▸ EXERCISE DIRECTIONS:
Restate the whole listing word for word. Pictures are left out.

▸ AVAILABLE RECORDS:
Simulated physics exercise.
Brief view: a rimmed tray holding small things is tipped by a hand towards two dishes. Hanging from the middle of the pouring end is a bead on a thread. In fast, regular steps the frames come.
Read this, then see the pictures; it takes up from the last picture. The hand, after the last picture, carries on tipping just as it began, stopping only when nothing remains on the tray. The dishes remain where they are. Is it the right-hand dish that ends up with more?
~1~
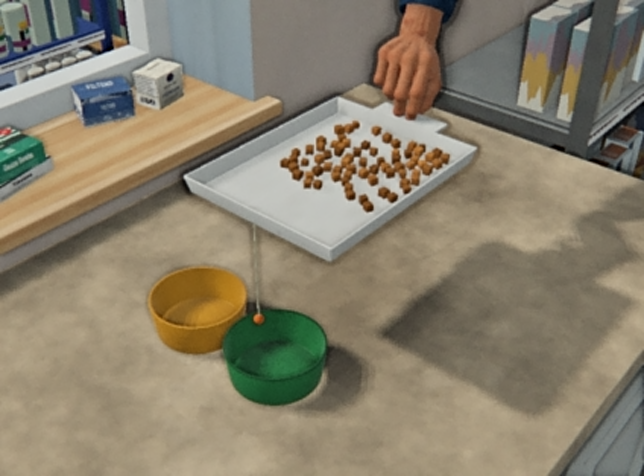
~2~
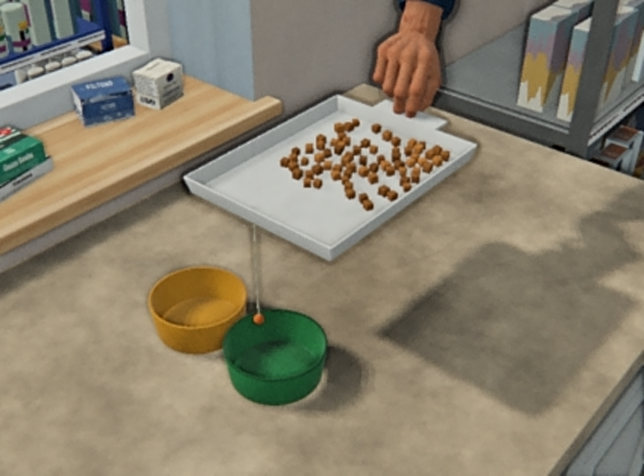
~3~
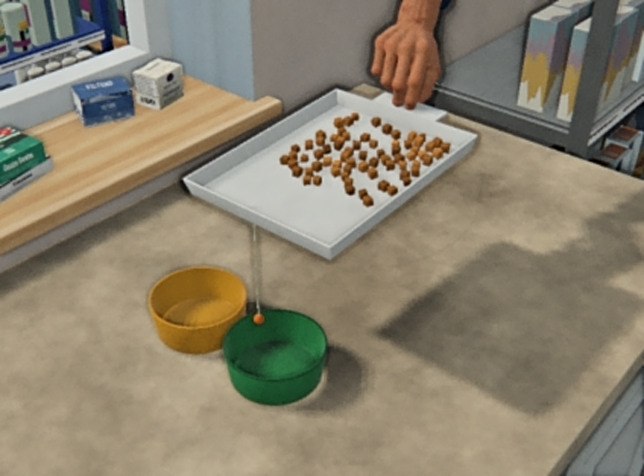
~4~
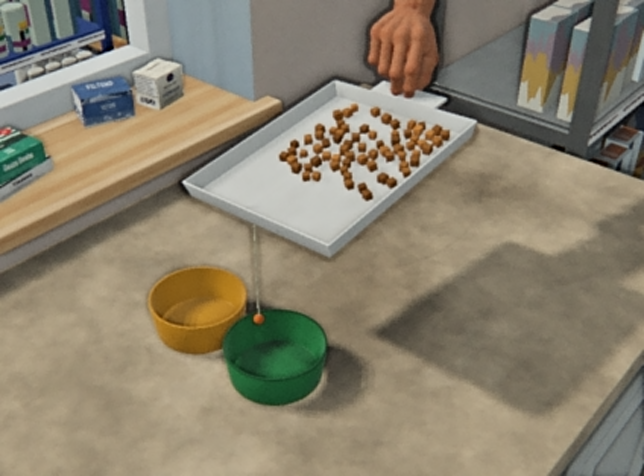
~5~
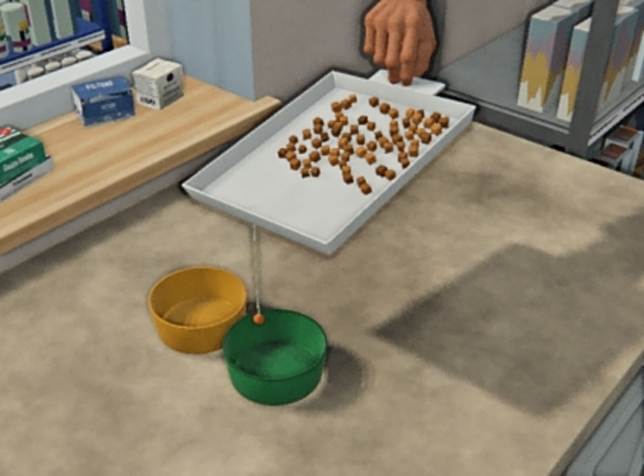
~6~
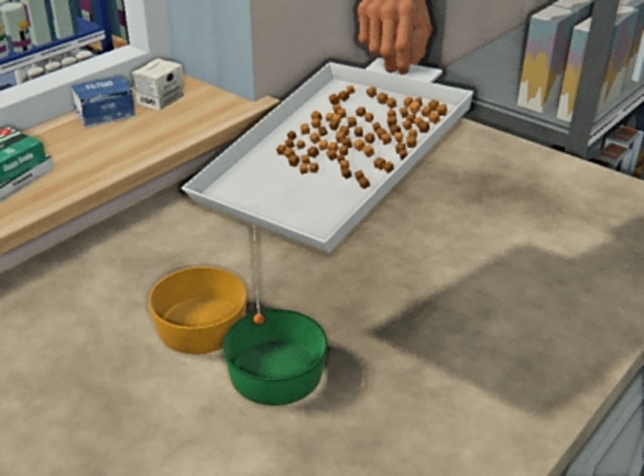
No.
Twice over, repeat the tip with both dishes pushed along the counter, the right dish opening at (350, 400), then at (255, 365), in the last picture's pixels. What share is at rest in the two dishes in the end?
Roughly 10 per cent, then roughly 80 per cent.
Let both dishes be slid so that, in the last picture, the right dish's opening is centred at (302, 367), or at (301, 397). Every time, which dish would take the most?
For the first place, the dish on the left side; for the second, the dish on the left side.
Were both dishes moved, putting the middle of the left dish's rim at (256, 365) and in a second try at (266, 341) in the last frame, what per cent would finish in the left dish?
You'd end up with around 0 per cent and then around 0 per cent.
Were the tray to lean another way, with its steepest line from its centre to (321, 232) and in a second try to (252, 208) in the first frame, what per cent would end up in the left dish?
Shares, approx.: 0 %, then 50 %.
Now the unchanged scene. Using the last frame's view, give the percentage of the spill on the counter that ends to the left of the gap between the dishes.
90 in a hundred, roughly.
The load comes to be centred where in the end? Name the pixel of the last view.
Around (194, 324).
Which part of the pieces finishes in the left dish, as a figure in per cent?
Around 80 percent.
Soon after the last picture, tray tipped steeply; most on the tray; a stray few in the left dish; a stray few outside both; a small part in the air.
A little later, tray tipped past a quarter turn; about two thirds on the tray; a small part in the left dish; a small part outside both; a small part in the air.
Later still, tray tipped past a quarter turn; a stray few in the right dish; most in the left dish; about a quarter outside both.
At rest, tray tipped past a quarter turn; a stray few in the right dish; most in the left dish; about a quarter outside both.
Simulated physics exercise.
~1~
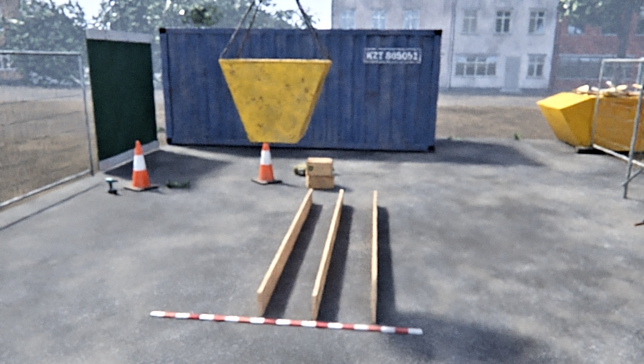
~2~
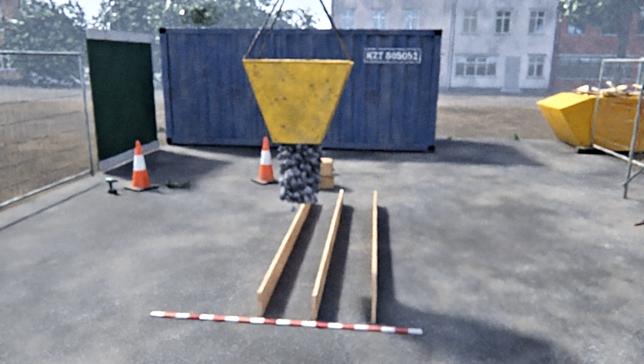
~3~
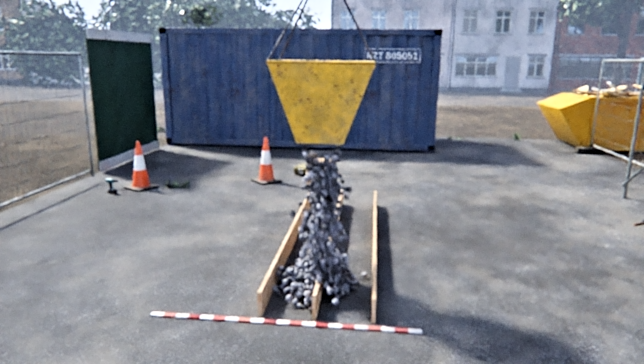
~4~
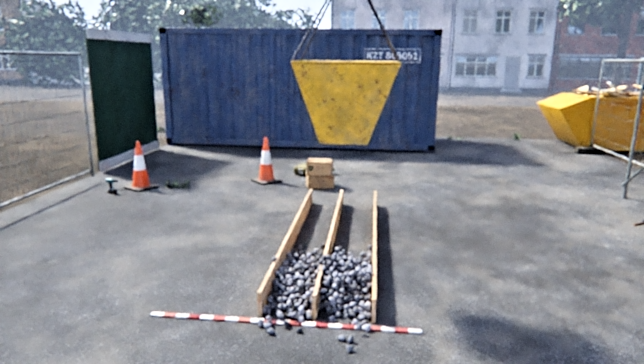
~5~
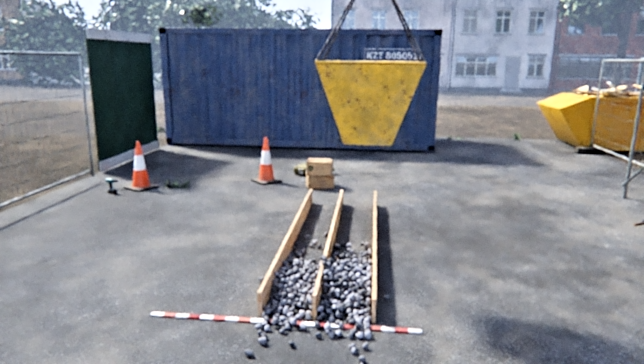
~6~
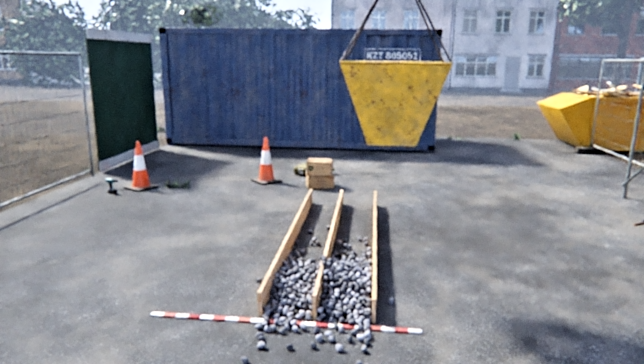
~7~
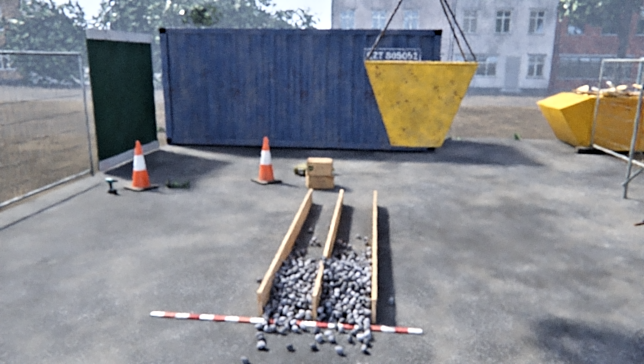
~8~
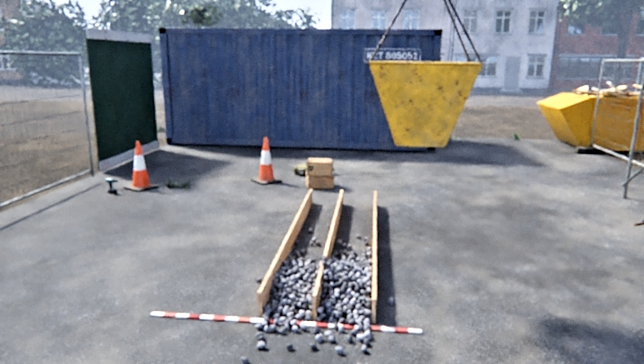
Yellow skip swinging right on chains and dropping grey cobbles between three wooden boards, more settling in the right bay than the left.
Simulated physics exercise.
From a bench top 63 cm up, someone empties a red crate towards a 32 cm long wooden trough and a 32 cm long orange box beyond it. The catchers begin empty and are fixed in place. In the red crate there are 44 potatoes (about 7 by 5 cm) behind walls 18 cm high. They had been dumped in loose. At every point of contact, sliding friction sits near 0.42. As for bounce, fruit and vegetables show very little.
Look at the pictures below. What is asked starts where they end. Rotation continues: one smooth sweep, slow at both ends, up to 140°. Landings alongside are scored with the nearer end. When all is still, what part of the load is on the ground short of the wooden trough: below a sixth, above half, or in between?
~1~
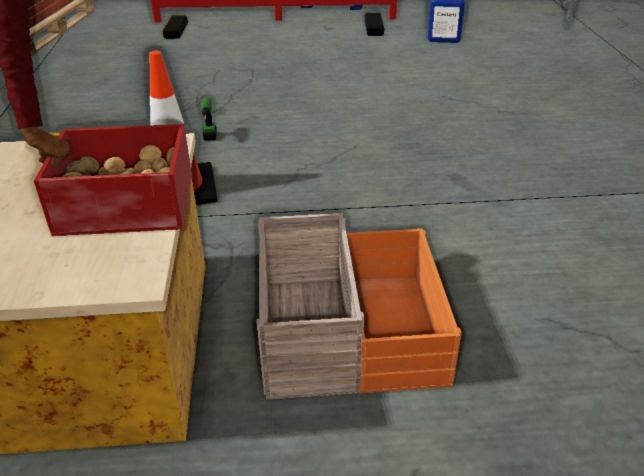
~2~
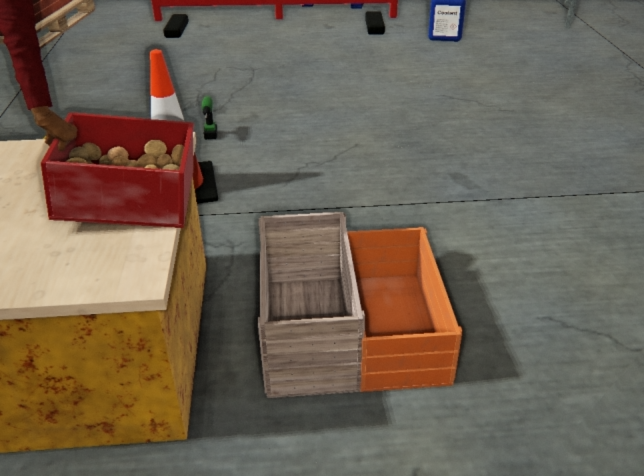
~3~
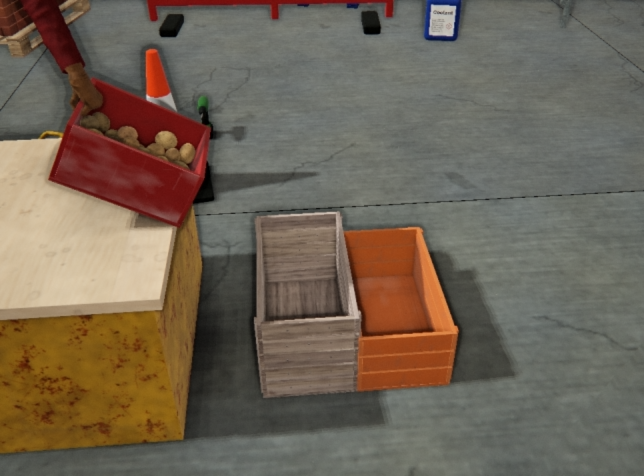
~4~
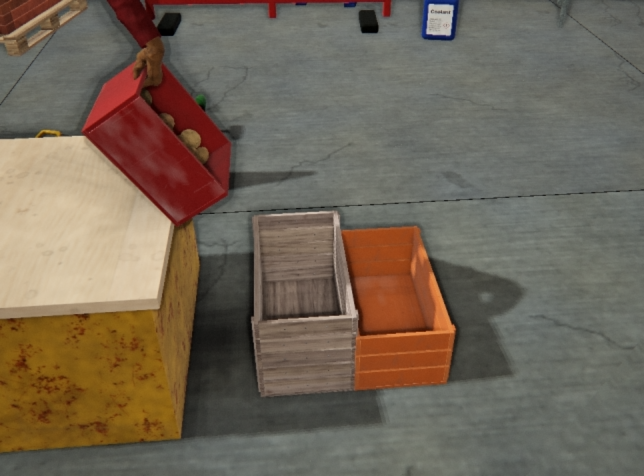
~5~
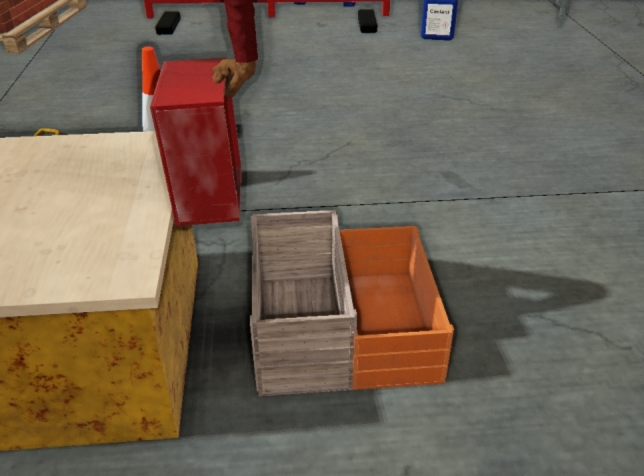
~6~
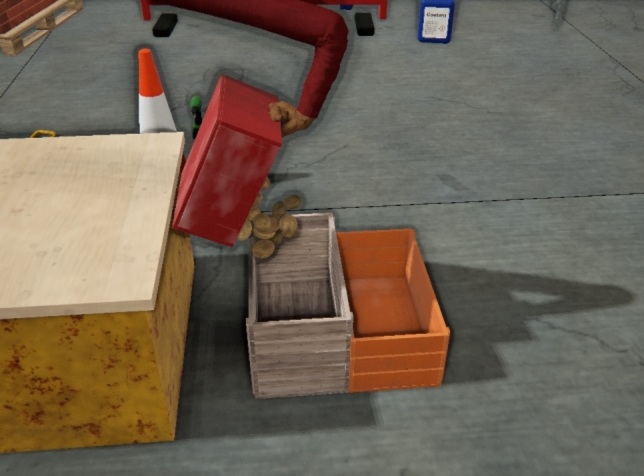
That portion never reaches a sixth.
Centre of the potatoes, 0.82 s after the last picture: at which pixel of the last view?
About (309, 329).
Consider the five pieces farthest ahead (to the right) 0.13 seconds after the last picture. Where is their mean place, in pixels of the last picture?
Their mean place is near (321, 307).
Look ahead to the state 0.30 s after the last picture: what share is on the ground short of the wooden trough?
Share: About 0 %.
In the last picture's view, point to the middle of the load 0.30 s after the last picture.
Roughly at pixel (293, 319).
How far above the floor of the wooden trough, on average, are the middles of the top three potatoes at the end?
Some 10 centimetres up.
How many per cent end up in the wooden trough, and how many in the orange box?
Estimate: 100 % then 0 %.
Then, 0.13 s after the last picture, tilt 128°; 13 still in the red crate, 14 in the wooden trough and 17 in the air.
Then, 0.30 s after the last picture, tilt 138°; 38 in the wooden trough and 6 in the air.
Then, 0.52 s after the last picture, tilt 140°; 44 in the wooden trough.
Outcome (0.82 s after the last picture), 44 in the wooden trough. Asked share, 0 of 44, 0 per cent.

▸ ANSWER BELOW:
Simulated physics exercise.
Brief view: a rimmed tray holding small things is tipped by a hand towards two dishes. Hanging from the middle of the pouring end is a bead on a thread. In fast, regular steps the frames come.
Read this, then see the pictures; it takes up from the last picture. The hand, after the last picture, carries on tipping just as it began, stopping only when nothing remains on the tray. The dishes remain where they are. Is it the right-hand dish that ends up with more?
~1~
~2~
~3~
~4~
~5~
~6~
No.
Twice over, repeat the tip with both dishes pushed along the counter, the right dish opening at (350, 400), then at (255, 365), in the last picture's pixels. What share is at rest in the two dishes in the end?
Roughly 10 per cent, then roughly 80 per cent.
Let both dishes be slid so that, in the last picture, the right dish's opening is centred at (302, 367), or at (301, 397). Every time, which dish would take the most?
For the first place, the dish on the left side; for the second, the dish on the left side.
Were both dishes moved, putting the middle of the left dish's rim at (256, 365) and in a second try at (266, 341) in the last frame, what per cent would finish in the left dish?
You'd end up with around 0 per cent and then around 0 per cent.
Were the tray to lean another way, with its steepest line from its centre to (321, 232) and in a second try to (252, 208) in the first frame, what per cent would end up in the left dish?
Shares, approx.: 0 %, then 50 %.
Now the unchanged scene. Using the last frame's view, give the percentage of the spill on the counter that ends to the left of the gap between the dishes.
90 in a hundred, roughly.
The load comes to be centred where in the end? Name the pixel of the last view.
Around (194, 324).
Which part of the pieces finishes in the left dish, as a figure in per cent?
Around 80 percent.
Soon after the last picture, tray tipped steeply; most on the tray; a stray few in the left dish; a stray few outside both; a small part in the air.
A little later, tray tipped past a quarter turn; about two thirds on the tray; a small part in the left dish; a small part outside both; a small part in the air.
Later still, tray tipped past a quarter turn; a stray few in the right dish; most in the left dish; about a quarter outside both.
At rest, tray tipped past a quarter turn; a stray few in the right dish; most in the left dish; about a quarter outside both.
Simulated physics exercise.
~1~
~2~
~3~
~4~
~5~
~6~
~7~
~8~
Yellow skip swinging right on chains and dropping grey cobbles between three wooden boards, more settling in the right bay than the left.
Simulated physics exercise.
From a bench top 63 cm up, someone empties a red crate towards a 32 cm long wooden trough and a 32 cm long orange box beyond it. The catchers begin empty and are fixed in place. In the red crate there are 44 potatoes (about 7 by 5 cm) behind walls 18 cm high. They had been dumped in loose. At every point of contact, sliding friction sits near 0.42. As for bounce, fruit and vegetables show very little.
Look at the pictures below. What is asked starts where they end. Rotation continues: one smooth sweep, slow at both ends, up to 140°. Landings alongside are scored with the nearer end. When all is still, what part of the load is on the ground short of the wooden trough: below a sixth, above half, or in between?
~1~
~2~
~3~
~4~
~5~
~6~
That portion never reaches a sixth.
Centre of the potatoes, 0.82 s after the last picture: at which pixel of the last view?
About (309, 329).
Consider the five pieces farthest ahead (to the right) 0.13 seconds after the last picture. Where is their mean place, in pixels of the last picture?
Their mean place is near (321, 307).
Look ahead to the state 0.30 s after the last picture: what share is on the ground short of the wooden trough?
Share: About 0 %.
In the last picture's view, point to the middle of the load 0.30 s after the last picture.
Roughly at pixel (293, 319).
How far above the floor of the wooden trough, on average, are the middles of the top three potatoes at the end?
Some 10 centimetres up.
How many per cent end up in the wooden trough, and how many in the orange box?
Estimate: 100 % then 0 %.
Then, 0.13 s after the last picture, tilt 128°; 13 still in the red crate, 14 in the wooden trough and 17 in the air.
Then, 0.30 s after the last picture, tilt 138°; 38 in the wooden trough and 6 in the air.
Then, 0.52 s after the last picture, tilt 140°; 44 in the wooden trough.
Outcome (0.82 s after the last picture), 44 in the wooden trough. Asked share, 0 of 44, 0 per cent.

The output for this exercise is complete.